--- START Provided data ---

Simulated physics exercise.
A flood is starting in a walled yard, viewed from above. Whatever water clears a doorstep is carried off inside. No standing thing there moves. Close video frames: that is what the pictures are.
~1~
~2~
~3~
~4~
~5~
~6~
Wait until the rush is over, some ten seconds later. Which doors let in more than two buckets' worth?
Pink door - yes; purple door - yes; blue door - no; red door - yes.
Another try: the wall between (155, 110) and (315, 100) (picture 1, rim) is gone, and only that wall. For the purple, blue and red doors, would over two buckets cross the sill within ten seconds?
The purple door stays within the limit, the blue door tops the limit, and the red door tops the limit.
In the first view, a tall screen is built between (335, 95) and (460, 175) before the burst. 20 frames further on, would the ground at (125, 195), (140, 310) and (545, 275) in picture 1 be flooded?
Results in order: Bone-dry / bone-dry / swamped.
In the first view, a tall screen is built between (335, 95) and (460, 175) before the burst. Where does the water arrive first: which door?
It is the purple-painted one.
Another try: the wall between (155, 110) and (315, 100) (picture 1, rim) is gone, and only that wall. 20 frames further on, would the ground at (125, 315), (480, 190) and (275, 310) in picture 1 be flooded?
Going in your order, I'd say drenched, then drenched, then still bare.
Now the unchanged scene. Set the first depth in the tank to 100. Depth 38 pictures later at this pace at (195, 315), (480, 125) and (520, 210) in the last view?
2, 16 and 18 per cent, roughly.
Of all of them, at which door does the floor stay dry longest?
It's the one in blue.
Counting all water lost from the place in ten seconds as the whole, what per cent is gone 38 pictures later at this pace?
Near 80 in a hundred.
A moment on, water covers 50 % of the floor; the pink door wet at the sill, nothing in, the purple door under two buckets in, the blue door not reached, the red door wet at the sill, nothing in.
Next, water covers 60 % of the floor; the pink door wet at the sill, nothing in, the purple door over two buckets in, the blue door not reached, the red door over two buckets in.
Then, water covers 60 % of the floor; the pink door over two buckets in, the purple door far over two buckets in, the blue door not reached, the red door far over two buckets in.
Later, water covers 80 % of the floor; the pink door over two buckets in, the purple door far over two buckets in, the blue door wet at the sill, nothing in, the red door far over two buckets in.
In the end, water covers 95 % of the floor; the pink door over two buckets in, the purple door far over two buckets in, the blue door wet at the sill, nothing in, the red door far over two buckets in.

--- END Provided data ---

Requirement
Quote the data in full, keeping each word unchanged.

Answer for the task
Simulated physics exercise.
A flood is starting in a walled yard, viewed from above. Whatever water clears a doorstep is carried off inside. No standing thing there moves. Close video frames: that is what the pictures are.
~1~
~2~
~3~
~4~
~5~
~6~
Wait until the rush is over, some ten seconds later. Which doors let in more than two buckets' worth?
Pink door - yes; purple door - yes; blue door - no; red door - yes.
Another try: the wall between (155, 110) and (315, 100) (picture 1, rim) is gone, and only that wall. For the purple, blue and red doors, would over two buckets cross the sill within ten seconds?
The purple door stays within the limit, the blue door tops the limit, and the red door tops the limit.
In the first view, a tall screen is built between (335, 95) and (460, 175) before the burst. 20 frames further on, would the ground at (125, 195), (140, 310) and (545, 275) in picture 1 be flooded?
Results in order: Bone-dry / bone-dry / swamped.
In the first view, a tall screen is built between (335, 95) and (460, 175) before the burst. Where does the water arrive first: which door?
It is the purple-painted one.
Another try: the wall between (155, 110) and (315, 100) (picture 1, rim) is gone, and only that wall. 20 frames further on, would the ground at (125, 315), (480, 190) and (275, 310) in picture 1 be flooded?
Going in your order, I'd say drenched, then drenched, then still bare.
Now the unchanged scene. Set the first depth in the tank to 100. Depth 38 pictures later at this pace at (195, 315), (480, 125) and (520, 210) in the last view?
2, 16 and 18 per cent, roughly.
Of all of them, at which door does the floor stay dry longest?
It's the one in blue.
Counting all water lost from the place in ten seconds as the whole, what per cent is gone 38 pictures later at this pace?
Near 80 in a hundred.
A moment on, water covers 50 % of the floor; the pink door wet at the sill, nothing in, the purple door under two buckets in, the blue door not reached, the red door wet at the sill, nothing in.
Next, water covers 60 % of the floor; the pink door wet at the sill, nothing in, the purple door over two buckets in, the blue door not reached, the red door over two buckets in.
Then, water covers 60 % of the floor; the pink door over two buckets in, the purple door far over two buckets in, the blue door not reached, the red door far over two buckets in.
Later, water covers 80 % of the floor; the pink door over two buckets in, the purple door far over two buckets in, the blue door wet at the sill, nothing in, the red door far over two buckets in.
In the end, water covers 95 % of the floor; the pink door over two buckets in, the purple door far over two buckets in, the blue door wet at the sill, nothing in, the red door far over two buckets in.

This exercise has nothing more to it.